Your task is to print all of the data word for word.

[start of Data block]

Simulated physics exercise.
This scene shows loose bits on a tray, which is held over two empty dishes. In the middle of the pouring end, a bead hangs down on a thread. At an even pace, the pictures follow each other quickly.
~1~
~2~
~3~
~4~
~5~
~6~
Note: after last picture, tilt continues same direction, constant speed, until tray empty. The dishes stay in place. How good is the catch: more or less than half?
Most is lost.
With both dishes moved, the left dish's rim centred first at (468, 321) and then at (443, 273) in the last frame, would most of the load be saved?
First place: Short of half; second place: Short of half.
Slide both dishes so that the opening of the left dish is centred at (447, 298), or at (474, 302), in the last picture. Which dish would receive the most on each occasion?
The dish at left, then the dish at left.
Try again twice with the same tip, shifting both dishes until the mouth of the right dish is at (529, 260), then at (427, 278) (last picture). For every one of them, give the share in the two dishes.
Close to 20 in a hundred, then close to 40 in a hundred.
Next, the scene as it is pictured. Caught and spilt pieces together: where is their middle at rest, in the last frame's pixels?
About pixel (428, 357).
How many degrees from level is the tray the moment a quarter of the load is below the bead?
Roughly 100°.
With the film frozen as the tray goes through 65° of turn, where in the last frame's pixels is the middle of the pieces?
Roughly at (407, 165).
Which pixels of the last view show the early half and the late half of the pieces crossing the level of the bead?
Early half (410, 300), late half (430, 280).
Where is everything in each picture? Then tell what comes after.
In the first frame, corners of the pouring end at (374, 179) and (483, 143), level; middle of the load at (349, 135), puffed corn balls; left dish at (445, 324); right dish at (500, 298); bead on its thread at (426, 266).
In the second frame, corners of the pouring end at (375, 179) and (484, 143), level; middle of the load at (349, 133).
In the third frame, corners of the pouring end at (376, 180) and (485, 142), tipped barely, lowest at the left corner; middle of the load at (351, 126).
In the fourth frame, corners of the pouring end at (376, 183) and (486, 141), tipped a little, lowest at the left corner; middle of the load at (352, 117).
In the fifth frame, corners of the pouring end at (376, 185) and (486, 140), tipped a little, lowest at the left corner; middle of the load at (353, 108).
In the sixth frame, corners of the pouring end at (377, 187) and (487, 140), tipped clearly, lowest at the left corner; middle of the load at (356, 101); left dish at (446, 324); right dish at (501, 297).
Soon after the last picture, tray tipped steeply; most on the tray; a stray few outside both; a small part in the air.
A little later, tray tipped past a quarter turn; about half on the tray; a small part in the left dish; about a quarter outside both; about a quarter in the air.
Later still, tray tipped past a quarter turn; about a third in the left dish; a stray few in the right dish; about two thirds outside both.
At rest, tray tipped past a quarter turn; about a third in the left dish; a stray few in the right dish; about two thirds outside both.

[end of Data block]

▸ Result of this task
Simulated physics exercise.
This scene shows loose bits on a tray, which is held over two empty dishes. In the middle of the pouring end, a bead hangs down on a thread. At an even pace, the pictures follow each other quickly.
~1~
~2~
~3~
~4~
~5~
~6~
Note: after last picture, tilt continues same direction, constant speed, until tray empty. The dishes stay in place. How good is the catch: more or less than half?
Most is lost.
With both dishes moved, the left dish's rim centred first at (468, 321) and then at (443, 273) in the last frame, would most of the load be saved?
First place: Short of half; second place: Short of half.
Slide both dishes so that the opening of the left dish is centred at (447, 298), or at (474, 302), in the last picture. Which dish would receive the most on each occasion?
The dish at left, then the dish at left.
Try again twice with the same tip, shifting both dishes until the mouth of the right dish is at (529, 260), then at (427, 278) (last picture). For every one of them, give the share in the two dishes.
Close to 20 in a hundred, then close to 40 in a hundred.
Next, the scene as it is pictured. Caught and spilt pieces together: where is their middle at rest, in the last frame's pixels?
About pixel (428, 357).
How many degrees from level is the tray the moment a quarter of the load is below the bead?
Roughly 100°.
With the film frozen as the tray goes through 65° of turn, where in the last frame's pixels is the middle of the pieces?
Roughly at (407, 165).
Which pixels of the last view show the early half and the late half of the pieces crossing the level of the bead?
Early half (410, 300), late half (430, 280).
Where is everything in each picture? Then tell what comes after.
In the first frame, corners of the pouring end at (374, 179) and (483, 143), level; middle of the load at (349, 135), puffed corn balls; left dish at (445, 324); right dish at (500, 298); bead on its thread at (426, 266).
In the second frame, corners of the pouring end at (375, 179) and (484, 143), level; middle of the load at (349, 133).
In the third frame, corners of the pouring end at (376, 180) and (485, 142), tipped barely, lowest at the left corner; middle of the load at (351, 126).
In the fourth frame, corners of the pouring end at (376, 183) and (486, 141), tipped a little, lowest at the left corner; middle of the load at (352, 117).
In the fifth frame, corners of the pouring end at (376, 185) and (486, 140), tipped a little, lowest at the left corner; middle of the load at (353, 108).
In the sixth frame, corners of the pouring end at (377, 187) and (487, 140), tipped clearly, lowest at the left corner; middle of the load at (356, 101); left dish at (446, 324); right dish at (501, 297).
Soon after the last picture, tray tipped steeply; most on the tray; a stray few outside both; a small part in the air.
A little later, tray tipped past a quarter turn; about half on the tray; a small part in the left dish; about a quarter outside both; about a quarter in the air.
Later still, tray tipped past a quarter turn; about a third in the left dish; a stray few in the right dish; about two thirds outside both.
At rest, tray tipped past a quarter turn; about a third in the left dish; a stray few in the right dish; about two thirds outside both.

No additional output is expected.